■ **What is expected**: Copy each line below exactly and leave the pictures out.

※

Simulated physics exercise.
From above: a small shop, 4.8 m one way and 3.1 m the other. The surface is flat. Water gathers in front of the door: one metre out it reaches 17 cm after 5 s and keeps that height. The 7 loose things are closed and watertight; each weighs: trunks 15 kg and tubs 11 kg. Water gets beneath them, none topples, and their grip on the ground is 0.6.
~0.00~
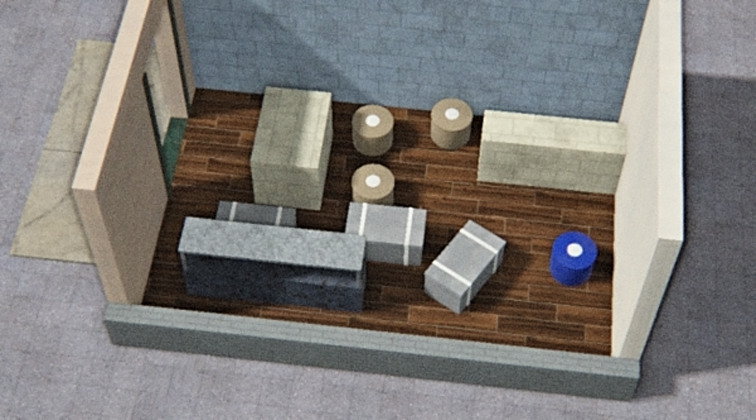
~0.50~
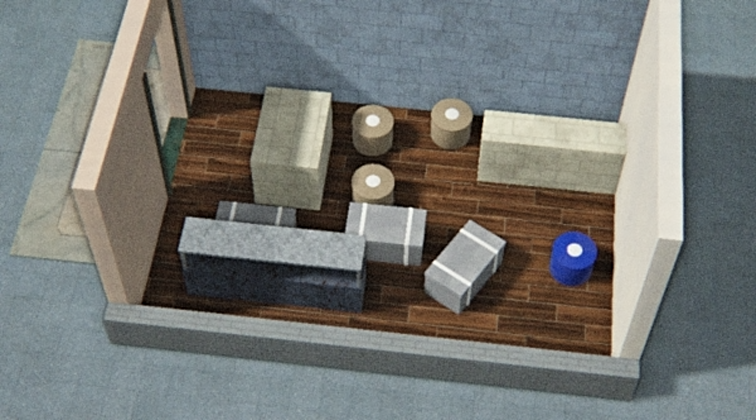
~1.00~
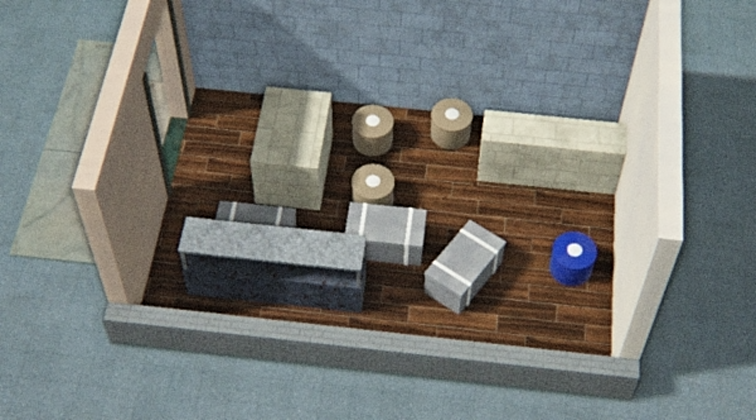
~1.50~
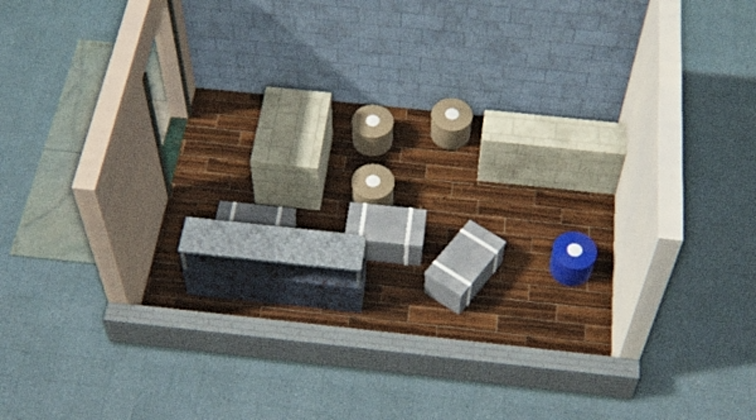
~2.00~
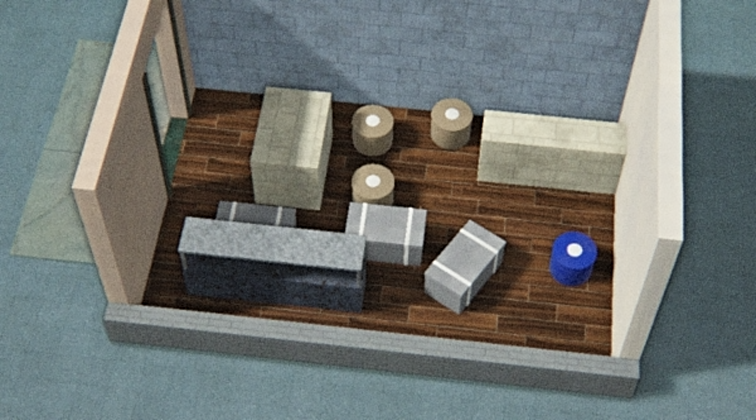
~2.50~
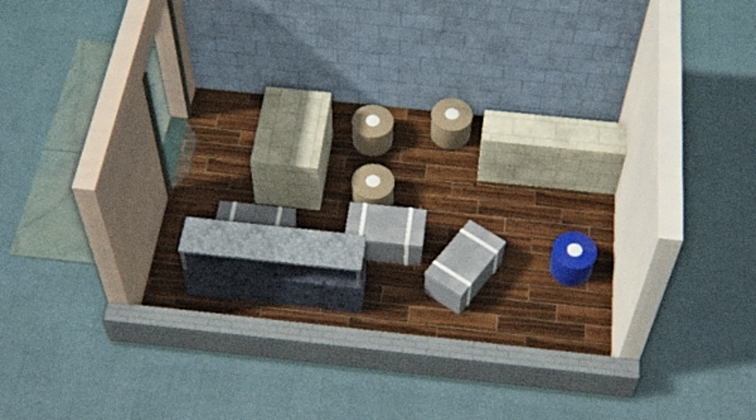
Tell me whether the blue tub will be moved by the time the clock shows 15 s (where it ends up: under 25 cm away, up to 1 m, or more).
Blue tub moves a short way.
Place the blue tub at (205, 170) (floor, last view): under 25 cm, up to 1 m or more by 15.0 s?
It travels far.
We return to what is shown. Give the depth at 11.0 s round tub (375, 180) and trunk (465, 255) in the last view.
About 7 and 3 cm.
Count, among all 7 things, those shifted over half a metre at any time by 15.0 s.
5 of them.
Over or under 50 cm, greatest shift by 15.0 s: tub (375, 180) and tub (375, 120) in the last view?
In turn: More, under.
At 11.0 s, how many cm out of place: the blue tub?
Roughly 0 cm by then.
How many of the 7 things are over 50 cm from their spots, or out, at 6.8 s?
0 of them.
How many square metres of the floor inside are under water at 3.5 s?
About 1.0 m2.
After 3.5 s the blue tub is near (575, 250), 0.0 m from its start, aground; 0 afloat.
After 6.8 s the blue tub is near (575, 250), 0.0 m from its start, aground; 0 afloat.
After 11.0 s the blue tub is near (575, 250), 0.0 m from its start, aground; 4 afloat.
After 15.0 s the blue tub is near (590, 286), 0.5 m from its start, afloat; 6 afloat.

※

■ **Full solution**:
Simulated physics exercise.
From above: a small shop, 4.8 m one way and 3.1 m the other. The surface is flat. Water gathers in front of the door: one metre out it reaches 17 cm after 5 s and keeps that height. The 7 loose things are closed and watertight; each weighs: trunks 15 kg and tubs 11 kg. Water gets beneath them, none topples, and their grip on the ground is 0.6.
~0.00~
~0.50~
~1.00~
~1.50~
~2.00~
~2.50~
Tell me whether the blue tub will be moved by the time the clock shows 15 s (where it ends up: under 25 cm away, up to 1 m, or more).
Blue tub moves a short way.
Place the blue tub at (205, 170) (floor, last view): under 25 cm, up to 1 m or more by 15.0 s?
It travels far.
We return to what is shown. Give the depth at 11.0 s round tub (375, 180) and trunk (465, 255) in the last view.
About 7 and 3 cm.
Count, among all 7 things, those shifted over half a metre at any time by 15.0 s.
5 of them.
Over or under 50 cm, greatest shift by 15.0 s: tub (375, 180) and tub (375, 120) in the last view?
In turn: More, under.
At 11.0 s, how many cm out of place: the blue tub?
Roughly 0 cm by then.
How many of the 7 things are over 50 cm from their spots, or out, at 6.8 s?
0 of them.
How many square metres of the floor inside are under water at 3.5 s?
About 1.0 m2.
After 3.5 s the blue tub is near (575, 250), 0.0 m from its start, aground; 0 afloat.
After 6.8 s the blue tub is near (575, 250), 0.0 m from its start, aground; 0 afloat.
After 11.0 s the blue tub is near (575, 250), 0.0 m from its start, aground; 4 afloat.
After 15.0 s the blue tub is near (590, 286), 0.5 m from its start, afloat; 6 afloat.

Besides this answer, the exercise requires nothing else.